### Exercise brief
Transcribe the whole listing without a single picture.

==================================================

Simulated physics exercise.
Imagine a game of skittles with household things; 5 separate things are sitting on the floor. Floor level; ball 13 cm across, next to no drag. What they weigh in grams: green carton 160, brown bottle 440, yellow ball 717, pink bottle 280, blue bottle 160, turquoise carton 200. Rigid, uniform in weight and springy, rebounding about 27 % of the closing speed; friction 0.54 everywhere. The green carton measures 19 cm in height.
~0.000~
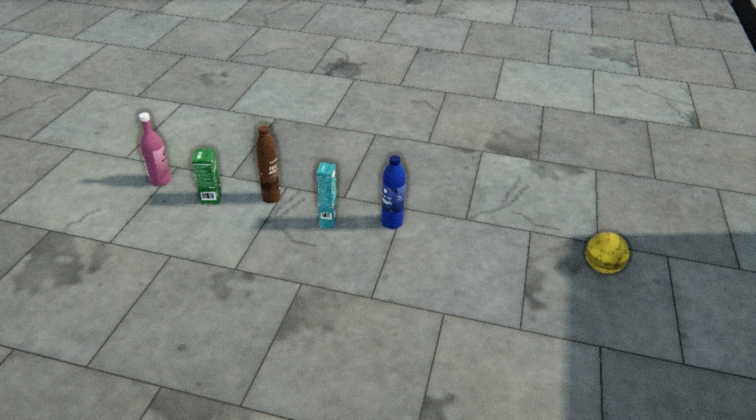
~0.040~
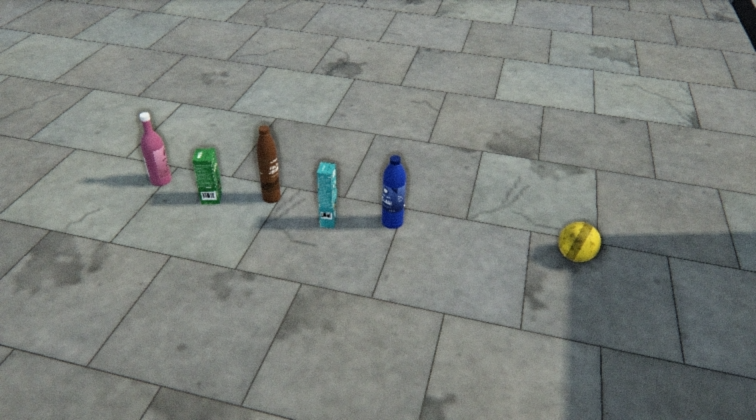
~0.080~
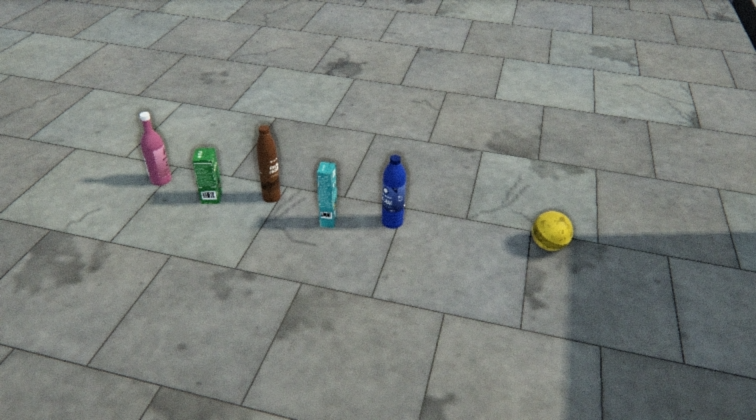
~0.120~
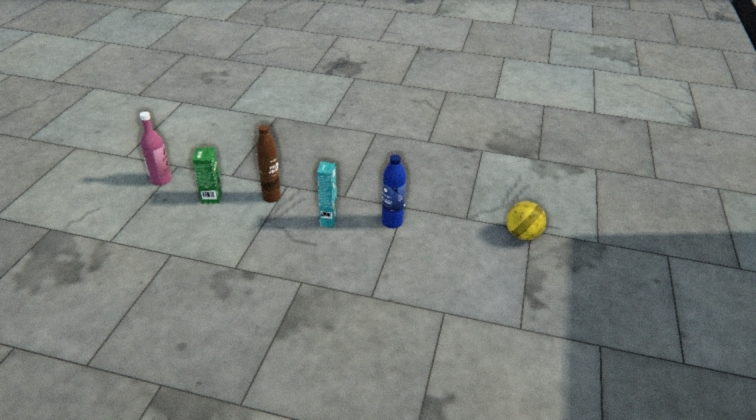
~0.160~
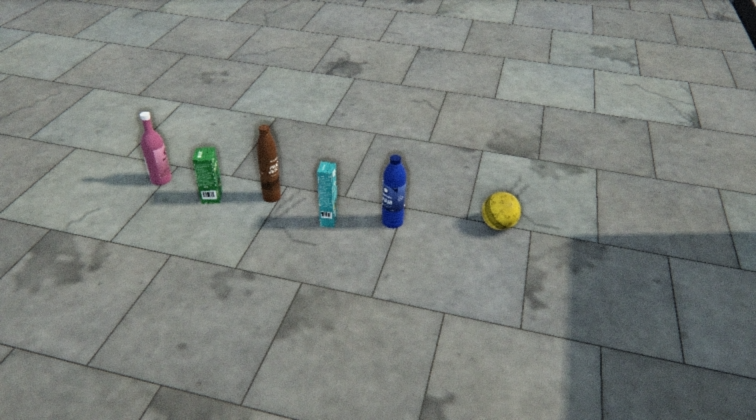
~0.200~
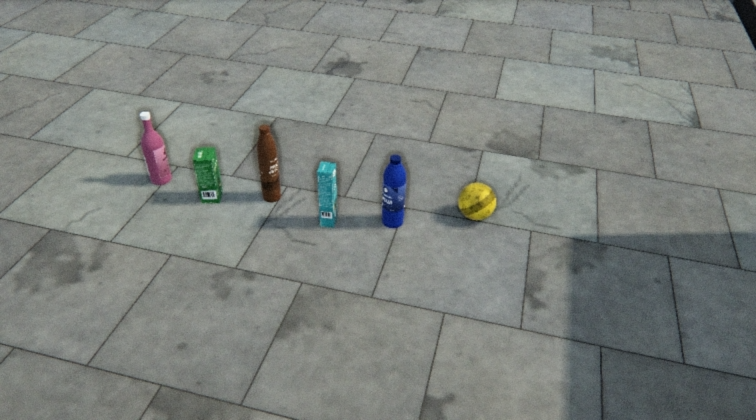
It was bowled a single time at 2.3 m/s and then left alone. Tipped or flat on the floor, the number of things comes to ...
... nothing at all.
After 0.40 s, ball 91 cm along; yellow ball near (368, 159).
After 0.70 s, ball 159 cm along; yellow ball near (235, 107).
After 1.00 s, yellow ball near (128, 66).
In the end (1.1 s), all 5 under 8 cm from the start. At the end, from the last picture's camera, green carton near (208, 176), brown bottle near (268, 164).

==================================================

### Solved exercise
Simulated physics exercise.
Imagine a game of skittles with household things; 5 separate things are sitting on the floor. Floor level; ball 13 cm across, next to no drag. What they weigh in grams: green carton 160, brown bottle 440, yellow ball 717, pink bottle 280, blue bottle 160, turquoise carton 200. Rigid, uniform in weight and springy, rebounding about 27 % of the closing speed; friction 0.54 everywhere. The green carton measures 19 cm in height.
~0.000~
~0.040~
~0.080~
~0.120~
~0.160~
~0.200~
It was bowled a single time at 2.3 m/s and then left alone. Tipped or flat on the floor, the number of things comes to ...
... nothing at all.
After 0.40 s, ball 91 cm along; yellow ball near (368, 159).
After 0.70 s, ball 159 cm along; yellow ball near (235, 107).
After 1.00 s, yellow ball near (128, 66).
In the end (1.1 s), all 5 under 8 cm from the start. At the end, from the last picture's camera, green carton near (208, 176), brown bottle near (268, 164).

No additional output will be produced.